## Start

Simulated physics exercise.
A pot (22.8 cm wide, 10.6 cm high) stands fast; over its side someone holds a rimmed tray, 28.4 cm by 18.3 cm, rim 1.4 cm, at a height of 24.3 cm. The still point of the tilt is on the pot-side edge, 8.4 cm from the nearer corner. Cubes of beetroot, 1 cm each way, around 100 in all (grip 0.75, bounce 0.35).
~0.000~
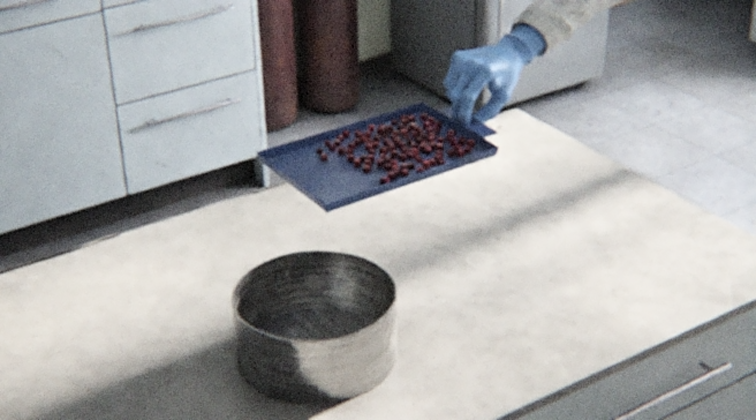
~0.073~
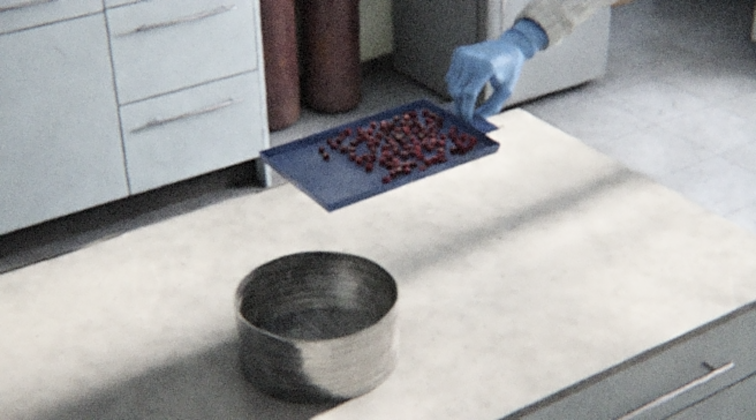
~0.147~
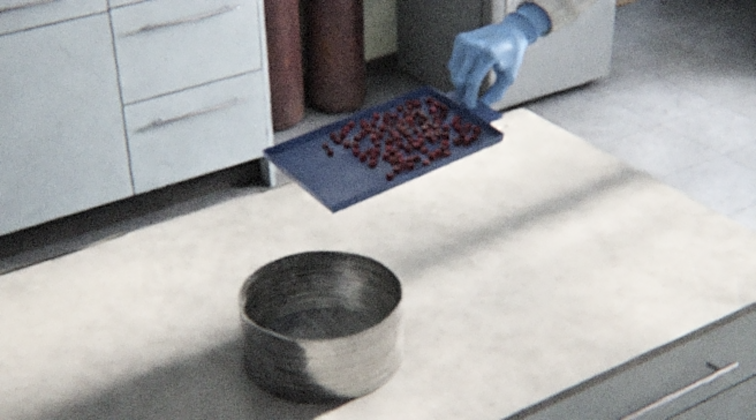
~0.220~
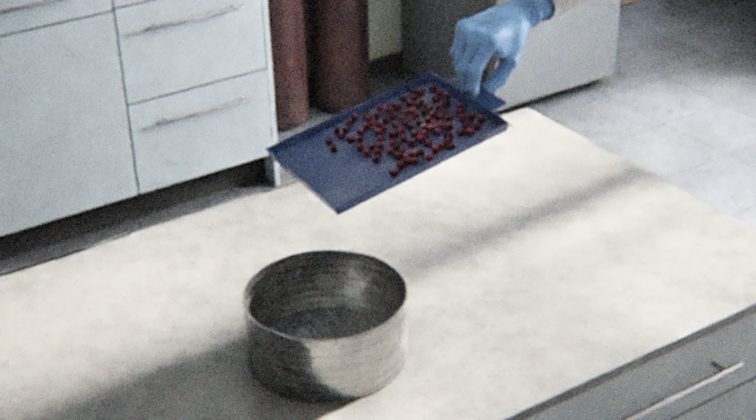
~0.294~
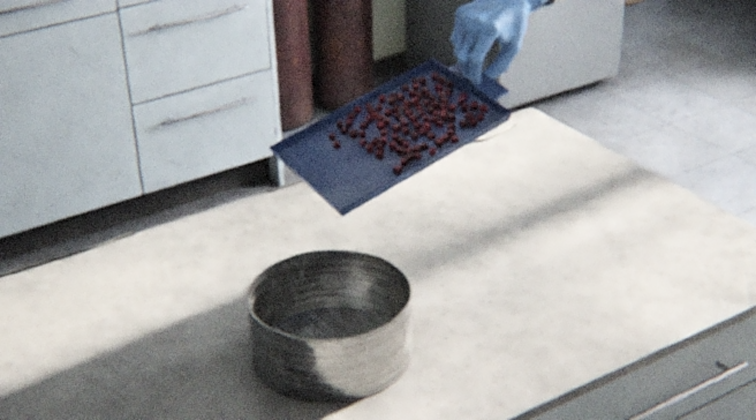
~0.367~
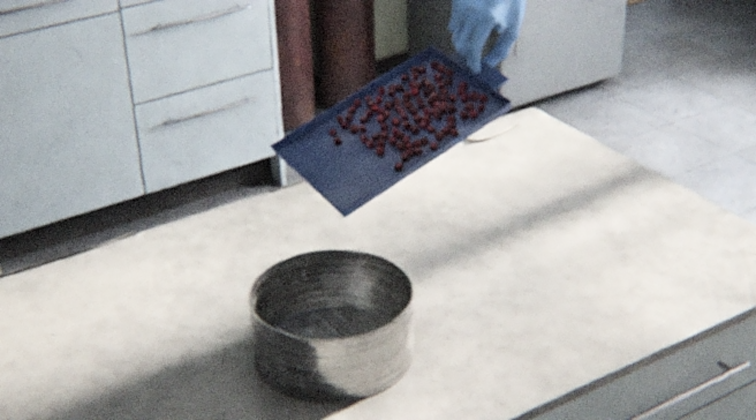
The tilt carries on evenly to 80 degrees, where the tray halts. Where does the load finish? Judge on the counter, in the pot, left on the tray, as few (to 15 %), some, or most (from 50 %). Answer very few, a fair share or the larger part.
Counter very few, pot the larger part, tray a fair share.
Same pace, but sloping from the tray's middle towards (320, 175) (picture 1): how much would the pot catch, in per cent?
Some 25 per cent.
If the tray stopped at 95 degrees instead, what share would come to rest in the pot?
In that case some 95 per cent.
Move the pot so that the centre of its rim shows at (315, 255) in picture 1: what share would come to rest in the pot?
Some 10 per cent.
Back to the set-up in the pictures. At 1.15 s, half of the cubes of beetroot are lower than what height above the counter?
Some 20 cm.
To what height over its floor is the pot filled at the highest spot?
Roughly 2.0 cm.
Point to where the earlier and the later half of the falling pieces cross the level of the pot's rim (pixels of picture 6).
First near (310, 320), later near (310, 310).
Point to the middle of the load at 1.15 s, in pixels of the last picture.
At about (322, 248).
After 0.84 s, tilt 48 degrees; the tray holds 100 %, the pot 0 %.
After 1.15 s, tilt 67 degrees; the tray holds 45 %, the pot 40 %.
After 1.56 s, tilt 80 degrees; the tray holds 35 %, the pot 60 %.
By 2.3 s all is still; counter 5 %, pot 60 %, tray 35 %.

## End

Output an exact copy of the material, with the pictures removed.

Simulated physics exercise.
A pot (22.8 cm wide, 10.6 cm high) stands fast; over its side someone holds a rimmed tray, 28.4 cm by 18.3 cm, rim 1.4 cm, at a height of 24.3 cm. The still point of the tilt is on the pot-side edge, 8.4 cm from the nearer corner. Cubes of beetroot, 1 cm each way, around 100 in all (grip 0.75, bounce 0.35).
~0.000~
~0.073~
~0.147~
~0.220~
~0.294~
~0.367~
The tilt carries on evenly to 80 degrees, where the tray halts. Where does the load finish? Judge on the counter, in the pot, left on the tray, as few (to 15 %), some, or most (from 50 %). Answer very few, a fair share or the larger part.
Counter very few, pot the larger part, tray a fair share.
Same pace, but sloping from the tray's middle towards (320, 175) (picture 1): how much would the pot catch, in per cent?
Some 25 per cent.
If the tray stopped at 95 degrees instead, what share would come to rest in the pot?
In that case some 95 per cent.
Move the pot so that the centre of its rim shows at (315, 255) in picture 1: what share would come to rest in the pot?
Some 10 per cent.
Back to the set-up in the pictures. At 1.15 s, half of the cubes of beetroot are lower than what height above the counter?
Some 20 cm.
To what height over its floor is the pot filled at the highest spot?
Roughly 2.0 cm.
Point to where the earlier and the later half of the falling pieces cross the level of the pot's rim (pixels of picture 6).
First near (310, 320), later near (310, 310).
Point to the middle of the load at 1.15 s, in pixels of the last picture.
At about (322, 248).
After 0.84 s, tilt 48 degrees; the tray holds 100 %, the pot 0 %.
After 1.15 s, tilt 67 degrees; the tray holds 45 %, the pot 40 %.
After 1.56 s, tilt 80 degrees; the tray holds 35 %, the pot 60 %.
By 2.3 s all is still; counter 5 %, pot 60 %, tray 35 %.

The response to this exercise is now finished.